> Task goal
Without the pictures, can you quote each line below exactly?

> Dataset content
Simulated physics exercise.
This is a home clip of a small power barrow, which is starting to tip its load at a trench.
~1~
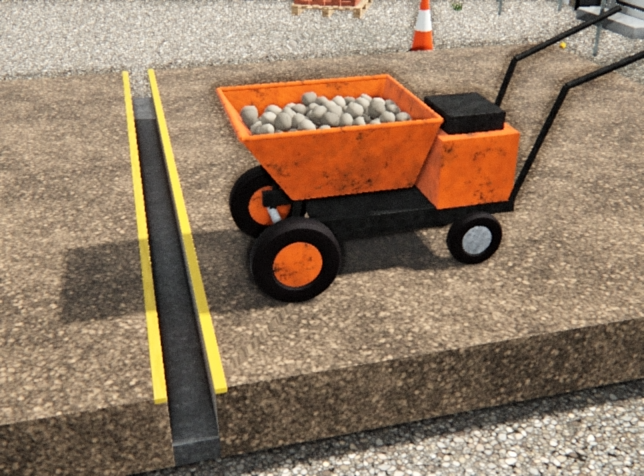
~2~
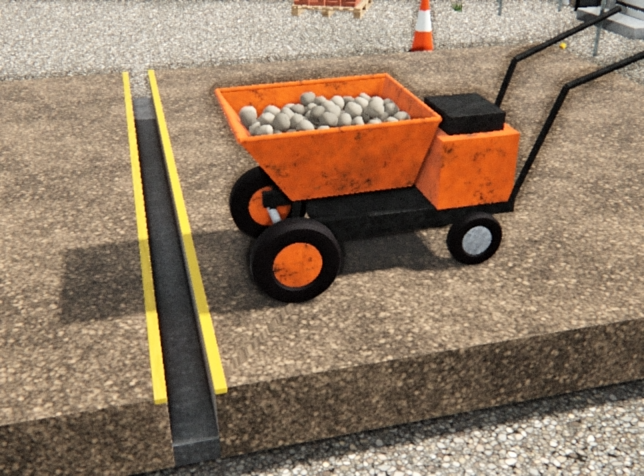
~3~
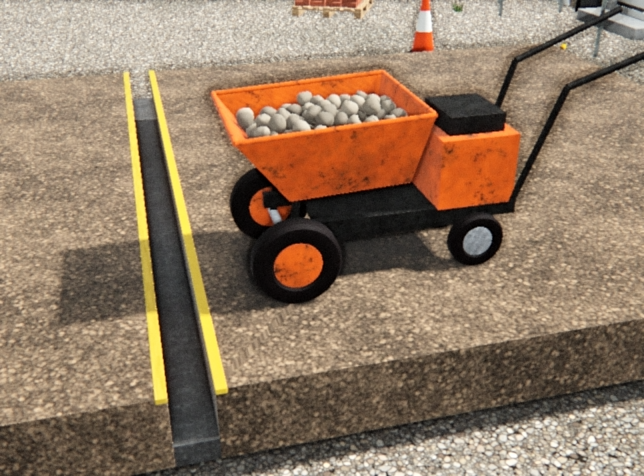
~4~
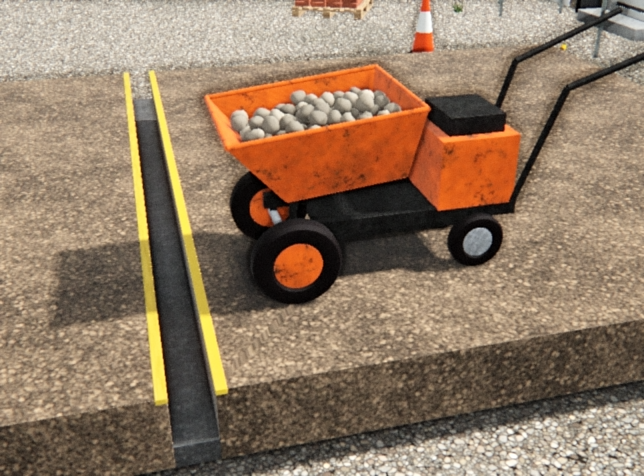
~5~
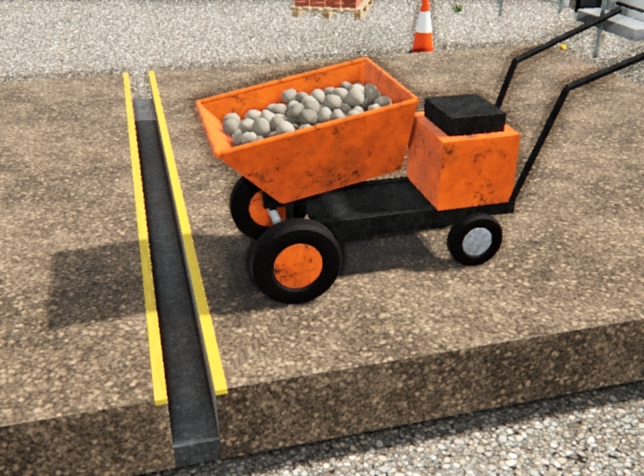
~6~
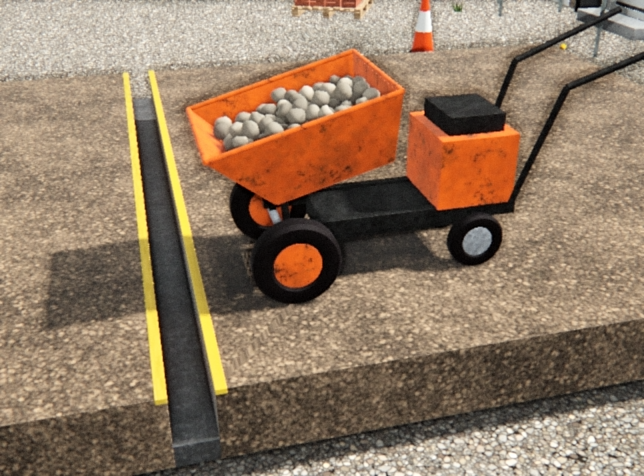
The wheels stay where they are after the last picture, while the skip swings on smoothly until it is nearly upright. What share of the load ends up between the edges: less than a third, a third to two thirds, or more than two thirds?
Less than a third.
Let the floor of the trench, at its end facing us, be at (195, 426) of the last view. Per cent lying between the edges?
Something close to 0 per cent.
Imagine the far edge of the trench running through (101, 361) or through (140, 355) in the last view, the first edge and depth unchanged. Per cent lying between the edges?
For the first it's 70 per cent, for the second 10 per cent.
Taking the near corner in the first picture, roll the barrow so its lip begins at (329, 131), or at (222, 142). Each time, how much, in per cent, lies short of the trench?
20 % for the first, 0 % for the second.
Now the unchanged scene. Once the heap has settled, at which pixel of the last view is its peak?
I'd place the summit at about pixel (124, 257).
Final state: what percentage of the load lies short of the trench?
Around 0 per cent.
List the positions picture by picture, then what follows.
The first picture shows lip of the skip at (242, 140), level; top of the load at (339, 120), river pebbles; first edge of the trench at (211, 343); far edge at (155, 352), the trench under half as wide as the skip, and about as deep as wide.
The second picture shows lip of the skip at (240, 141), level; top of the load at (337, 120).
The third picture shows lip of the skip at (235, 144), tipped barely; top of the load at (334, 119).
The fourth picture shows lip of the skip at (228, 149), tipped a little; top of the load at (342, 108).
The fifth picture shows lip of the skip at (217, 155), tipped a little; top of the load at (342, 112).
The sixth picture shows lip of the skip at (206, 163), tipped clearly; top of the load at (332, 108); first edge of the trench at (211, 344); far edge at (156, 353).
Soon, skip tipped steeply; all in the skip.
A while on, skip tipped steeply; most in the skip; a small part beyond it; a stray few falling.
Towards the end, skip tipped right over; about a quarter in the skip; about two thirds beyond it; a stray few falling.
Finally, skip tipped right over; a small part in the skip; a stray few in or heaped over the trench; most beyond it.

> Correct answer
Simulated physics exercise.
This is a home clip of a small power barrow, which is starting to tip its load at a trench.
~1~
~2~
~3~
~4~
~5~
~6~
The wheels stay where they are after the last picture, while the skip swings on smoothly until it is nearly upright. What share of the load ends up between the edges: less than a third, a third to two thirds, or more than two thirds?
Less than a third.
Let the floor of the trench, at its end facing us, be at (195, 426) of the last view. Per cent lying between the edges?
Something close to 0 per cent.
Imagine the far edge of the trench running through (101, 361) or through (140, 355) in the last view, the first edge and depth unchanged. Per cent lying between the edges?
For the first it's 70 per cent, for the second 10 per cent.
Taking the near corner in the first picture, roll the barrow so its lip begins at (329, 131), or at (222, 142). Each time, how much, in per cent, lies short of the trench?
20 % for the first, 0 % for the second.
Now the unchanged scene. Once the heap has settled, at which pixel of the last view is its peak?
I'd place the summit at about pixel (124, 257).
Final state: what percentage of the load lies short of the trench?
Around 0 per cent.
List the positions picture by picture, then what follows.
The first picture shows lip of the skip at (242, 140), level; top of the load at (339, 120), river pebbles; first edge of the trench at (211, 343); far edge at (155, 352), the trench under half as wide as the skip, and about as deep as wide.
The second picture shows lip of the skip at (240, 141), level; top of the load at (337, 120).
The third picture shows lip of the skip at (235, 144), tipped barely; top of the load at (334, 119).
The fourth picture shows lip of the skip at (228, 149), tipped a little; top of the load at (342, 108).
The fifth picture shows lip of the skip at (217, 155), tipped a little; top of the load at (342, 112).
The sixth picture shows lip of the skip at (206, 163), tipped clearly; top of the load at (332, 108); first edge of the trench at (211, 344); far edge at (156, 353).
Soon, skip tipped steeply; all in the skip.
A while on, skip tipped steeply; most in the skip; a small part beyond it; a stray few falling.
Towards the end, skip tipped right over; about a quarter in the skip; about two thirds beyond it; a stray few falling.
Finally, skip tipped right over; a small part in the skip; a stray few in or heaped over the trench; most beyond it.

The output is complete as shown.